▶ [Objective] From the entries below, copy every line holding the word "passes".

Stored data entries
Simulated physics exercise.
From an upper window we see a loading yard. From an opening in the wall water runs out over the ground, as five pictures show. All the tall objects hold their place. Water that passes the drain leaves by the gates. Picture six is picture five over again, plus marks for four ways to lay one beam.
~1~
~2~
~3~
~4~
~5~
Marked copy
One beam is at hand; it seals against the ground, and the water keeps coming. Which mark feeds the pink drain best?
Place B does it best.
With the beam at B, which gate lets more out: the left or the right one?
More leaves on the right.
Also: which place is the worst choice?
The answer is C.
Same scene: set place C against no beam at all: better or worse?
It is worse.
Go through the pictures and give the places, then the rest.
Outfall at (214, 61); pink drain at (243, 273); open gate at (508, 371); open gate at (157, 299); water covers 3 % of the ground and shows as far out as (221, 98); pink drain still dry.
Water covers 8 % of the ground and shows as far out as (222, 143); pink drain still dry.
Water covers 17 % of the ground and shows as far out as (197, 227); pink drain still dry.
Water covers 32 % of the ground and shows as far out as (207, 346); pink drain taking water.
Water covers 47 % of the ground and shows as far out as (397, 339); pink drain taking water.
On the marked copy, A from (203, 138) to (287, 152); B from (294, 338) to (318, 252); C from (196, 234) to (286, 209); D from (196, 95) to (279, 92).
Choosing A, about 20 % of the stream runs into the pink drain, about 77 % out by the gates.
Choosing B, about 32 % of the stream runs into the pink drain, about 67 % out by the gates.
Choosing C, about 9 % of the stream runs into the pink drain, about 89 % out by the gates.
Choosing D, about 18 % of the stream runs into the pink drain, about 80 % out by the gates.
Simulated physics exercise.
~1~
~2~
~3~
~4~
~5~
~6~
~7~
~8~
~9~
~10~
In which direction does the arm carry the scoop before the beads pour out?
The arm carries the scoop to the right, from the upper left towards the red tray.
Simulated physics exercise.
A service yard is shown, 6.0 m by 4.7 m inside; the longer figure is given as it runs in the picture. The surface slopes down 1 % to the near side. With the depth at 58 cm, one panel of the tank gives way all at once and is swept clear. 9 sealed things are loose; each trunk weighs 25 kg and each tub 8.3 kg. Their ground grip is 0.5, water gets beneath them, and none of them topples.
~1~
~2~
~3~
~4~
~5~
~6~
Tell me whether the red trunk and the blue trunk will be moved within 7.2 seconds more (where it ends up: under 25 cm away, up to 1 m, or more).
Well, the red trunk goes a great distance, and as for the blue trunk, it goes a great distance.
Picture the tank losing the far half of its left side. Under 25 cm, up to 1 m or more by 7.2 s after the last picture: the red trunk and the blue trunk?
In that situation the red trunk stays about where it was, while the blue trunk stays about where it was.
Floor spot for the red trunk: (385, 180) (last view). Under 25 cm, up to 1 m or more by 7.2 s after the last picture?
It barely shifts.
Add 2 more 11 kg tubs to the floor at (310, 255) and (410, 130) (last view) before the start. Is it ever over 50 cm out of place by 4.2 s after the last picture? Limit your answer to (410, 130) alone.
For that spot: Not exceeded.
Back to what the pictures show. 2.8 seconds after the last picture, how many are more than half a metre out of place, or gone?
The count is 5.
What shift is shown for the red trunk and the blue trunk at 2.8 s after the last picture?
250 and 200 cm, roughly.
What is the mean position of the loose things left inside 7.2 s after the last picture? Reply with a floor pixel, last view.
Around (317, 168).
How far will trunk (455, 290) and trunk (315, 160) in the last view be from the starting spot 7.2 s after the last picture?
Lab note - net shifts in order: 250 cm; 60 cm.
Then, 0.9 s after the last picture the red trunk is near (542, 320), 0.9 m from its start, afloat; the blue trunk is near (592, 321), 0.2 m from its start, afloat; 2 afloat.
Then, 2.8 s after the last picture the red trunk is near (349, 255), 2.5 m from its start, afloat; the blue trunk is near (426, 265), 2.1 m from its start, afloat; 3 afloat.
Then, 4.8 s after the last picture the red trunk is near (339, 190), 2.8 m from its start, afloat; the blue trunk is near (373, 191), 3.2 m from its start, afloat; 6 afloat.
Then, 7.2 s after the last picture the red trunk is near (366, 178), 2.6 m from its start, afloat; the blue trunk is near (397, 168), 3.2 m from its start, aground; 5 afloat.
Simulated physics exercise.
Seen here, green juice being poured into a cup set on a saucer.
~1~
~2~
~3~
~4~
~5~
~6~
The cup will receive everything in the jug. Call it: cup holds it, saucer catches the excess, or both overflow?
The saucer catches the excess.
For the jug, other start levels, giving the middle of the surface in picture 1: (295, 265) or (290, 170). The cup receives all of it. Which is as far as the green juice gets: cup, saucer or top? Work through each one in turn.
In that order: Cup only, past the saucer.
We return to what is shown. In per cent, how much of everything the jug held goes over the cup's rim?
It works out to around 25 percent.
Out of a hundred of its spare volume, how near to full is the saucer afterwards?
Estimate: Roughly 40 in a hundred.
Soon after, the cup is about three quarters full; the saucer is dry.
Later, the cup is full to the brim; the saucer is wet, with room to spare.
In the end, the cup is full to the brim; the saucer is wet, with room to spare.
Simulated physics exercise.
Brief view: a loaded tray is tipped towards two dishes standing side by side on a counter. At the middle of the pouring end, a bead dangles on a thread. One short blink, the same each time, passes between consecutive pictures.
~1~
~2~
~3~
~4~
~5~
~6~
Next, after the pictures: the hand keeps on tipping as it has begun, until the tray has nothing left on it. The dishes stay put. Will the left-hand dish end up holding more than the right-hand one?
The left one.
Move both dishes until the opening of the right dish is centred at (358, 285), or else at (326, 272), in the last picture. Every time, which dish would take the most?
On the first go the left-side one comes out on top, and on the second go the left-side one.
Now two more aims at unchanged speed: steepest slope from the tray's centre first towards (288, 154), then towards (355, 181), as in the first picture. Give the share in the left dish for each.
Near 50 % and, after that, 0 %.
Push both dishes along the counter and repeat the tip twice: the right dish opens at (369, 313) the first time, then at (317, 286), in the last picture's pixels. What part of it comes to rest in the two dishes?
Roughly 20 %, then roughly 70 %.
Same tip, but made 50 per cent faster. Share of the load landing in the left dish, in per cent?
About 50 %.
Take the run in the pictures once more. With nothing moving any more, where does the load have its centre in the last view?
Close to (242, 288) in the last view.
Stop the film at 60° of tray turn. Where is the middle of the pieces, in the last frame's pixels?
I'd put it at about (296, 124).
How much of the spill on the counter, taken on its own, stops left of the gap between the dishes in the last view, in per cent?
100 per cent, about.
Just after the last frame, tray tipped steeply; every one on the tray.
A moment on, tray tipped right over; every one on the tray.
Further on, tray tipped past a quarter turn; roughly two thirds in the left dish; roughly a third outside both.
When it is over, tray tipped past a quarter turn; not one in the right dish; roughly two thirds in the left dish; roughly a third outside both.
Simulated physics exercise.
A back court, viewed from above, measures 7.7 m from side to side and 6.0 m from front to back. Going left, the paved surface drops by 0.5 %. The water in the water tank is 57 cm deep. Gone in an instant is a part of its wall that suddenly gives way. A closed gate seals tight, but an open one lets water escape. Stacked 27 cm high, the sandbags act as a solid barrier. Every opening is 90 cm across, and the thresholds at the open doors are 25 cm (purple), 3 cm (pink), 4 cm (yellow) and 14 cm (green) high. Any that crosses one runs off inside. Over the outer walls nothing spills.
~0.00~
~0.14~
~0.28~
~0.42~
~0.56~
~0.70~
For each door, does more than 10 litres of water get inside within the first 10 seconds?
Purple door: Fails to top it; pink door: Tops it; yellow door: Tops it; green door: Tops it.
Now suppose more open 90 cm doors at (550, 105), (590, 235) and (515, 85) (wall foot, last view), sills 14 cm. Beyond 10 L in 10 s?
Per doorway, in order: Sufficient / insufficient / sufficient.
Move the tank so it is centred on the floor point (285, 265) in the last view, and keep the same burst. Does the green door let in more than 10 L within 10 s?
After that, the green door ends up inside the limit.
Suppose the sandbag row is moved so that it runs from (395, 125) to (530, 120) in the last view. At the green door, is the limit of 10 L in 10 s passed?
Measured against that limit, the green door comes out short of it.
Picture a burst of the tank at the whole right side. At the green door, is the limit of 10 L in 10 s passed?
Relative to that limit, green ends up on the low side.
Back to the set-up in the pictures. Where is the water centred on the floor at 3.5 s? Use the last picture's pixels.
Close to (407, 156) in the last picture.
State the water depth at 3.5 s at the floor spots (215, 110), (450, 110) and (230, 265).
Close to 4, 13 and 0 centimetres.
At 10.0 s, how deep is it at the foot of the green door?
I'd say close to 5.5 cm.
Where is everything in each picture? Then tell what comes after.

▶ [Exercise answer]
From an upper window we see a loading yard. From an opening in the wall water runs out over the ground, as five pictures show. All the tall objects hold their place. Water that passes the drain leaves by the gates. Picture six is picture five over again, plus marks for four ways to lay one beam.
Brief view: a loaded tray is tipped towards two dishes standing side by side on a counter. At the middle of the pouring end, a bead dangles on a thread. One short blink, the same each time, passes between consecutive pictures.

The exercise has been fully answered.